**Provided material**
□ □ □
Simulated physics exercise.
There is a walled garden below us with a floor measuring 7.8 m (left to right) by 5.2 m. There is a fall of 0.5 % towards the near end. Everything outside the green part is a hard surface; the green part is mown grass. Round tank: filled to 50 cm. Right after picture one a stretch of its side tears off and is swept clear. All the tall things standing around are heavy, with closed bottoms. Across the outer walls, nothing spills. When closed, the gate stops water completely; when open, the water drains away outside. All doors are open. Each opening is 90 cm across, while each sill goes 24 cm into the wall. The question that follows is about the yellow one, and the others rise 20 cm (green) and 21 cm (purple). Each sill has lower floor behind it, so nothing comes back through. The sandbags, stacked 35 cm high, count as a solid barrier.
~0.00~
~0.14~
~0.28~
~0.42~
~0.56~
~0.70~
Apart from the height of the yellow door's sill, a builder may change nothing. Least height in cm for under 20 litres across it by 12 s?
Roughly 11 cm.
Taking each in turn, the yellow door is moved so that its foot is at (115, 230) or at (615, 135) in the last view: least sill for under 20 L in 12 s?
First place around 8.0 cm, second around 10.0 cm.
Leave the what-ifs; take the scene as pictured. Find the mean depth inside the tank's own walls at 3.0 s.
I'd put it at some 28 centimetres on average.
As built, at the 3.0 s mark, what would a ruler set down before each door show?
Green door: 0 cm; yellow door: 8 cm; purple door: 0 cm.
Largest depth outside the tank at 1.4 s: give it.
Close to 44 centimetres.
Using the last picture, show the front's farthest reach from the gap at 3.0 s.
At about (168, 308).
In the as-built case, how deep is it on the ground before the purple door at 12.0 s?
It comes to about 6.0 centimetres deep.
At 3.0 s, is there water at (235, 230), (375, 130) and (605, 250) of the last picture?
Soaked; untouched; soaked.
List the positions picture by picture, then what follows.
□ □ □
**Directive**
Copy the material above verbatim.

**Finished task**
Simulated physics exercise.
There is a walled garden below us with a floor measuring 7.8 m (left to right) by 5.2 m. There is a fall of 0.5 % towards the near end. Everything outside the green part is a hard surface; the green part is mown grass. Round tank: filled to 50 cm. Right after picture one a stretch of its side tears off and is swept clear. All the tall things standing around are heavy, with closed bottoms. Across the outer walls, nothing spills. When closed, the gate stops water completely; when open, the water drains away outside. All doors are open. Each opening is 90 cm across, while each sill goes 24 cm into the wall. The question that follows is about the yellow one, and the others rise 20 cm (green) and 21 cm (purple). Each sill has lower floor behind it, so nothing comes back through. The sandbags, stacked 35 cm high, count as a solid barrier.
~0.00~
~0.14~
~0.28~
~0.42~
~0.56~
~0.70~
Apart from the height of the yellow door's sill, a builder may change nothing. Least height in cm for under 20 litres across it by 12 s?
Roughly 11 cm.
Taking each in turn, the yellow door is moved so that its foot is at (115, 230) or at (615, 135) in the last view: least sill for under 20 L in 12 s?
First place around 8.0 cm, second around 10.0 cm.
Leave the what-ifs; take the scene as pictured. Find the mean depth inside the tank's own walls at 3.0 s.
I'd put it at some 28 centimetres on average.
As built, at the 3.0 s mark, what would a ruler set down before each door show?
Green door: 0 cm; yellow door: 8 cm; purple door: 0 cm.
Largest depth outside the tank at 1.4 s: give it.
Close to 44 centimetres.
Using the last picture, show the front's farthest reach from the gap at 3.0 s.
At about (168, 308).
In the as-built case, how deep is it on the ground before the purple door at 12.0 s?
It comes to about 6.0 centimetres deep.
At 3.0 s, is there water at (235, 230), (375, 130) and (605, 250) of the last picture?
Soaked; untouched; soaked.
List the positions picture by picture, then what follows.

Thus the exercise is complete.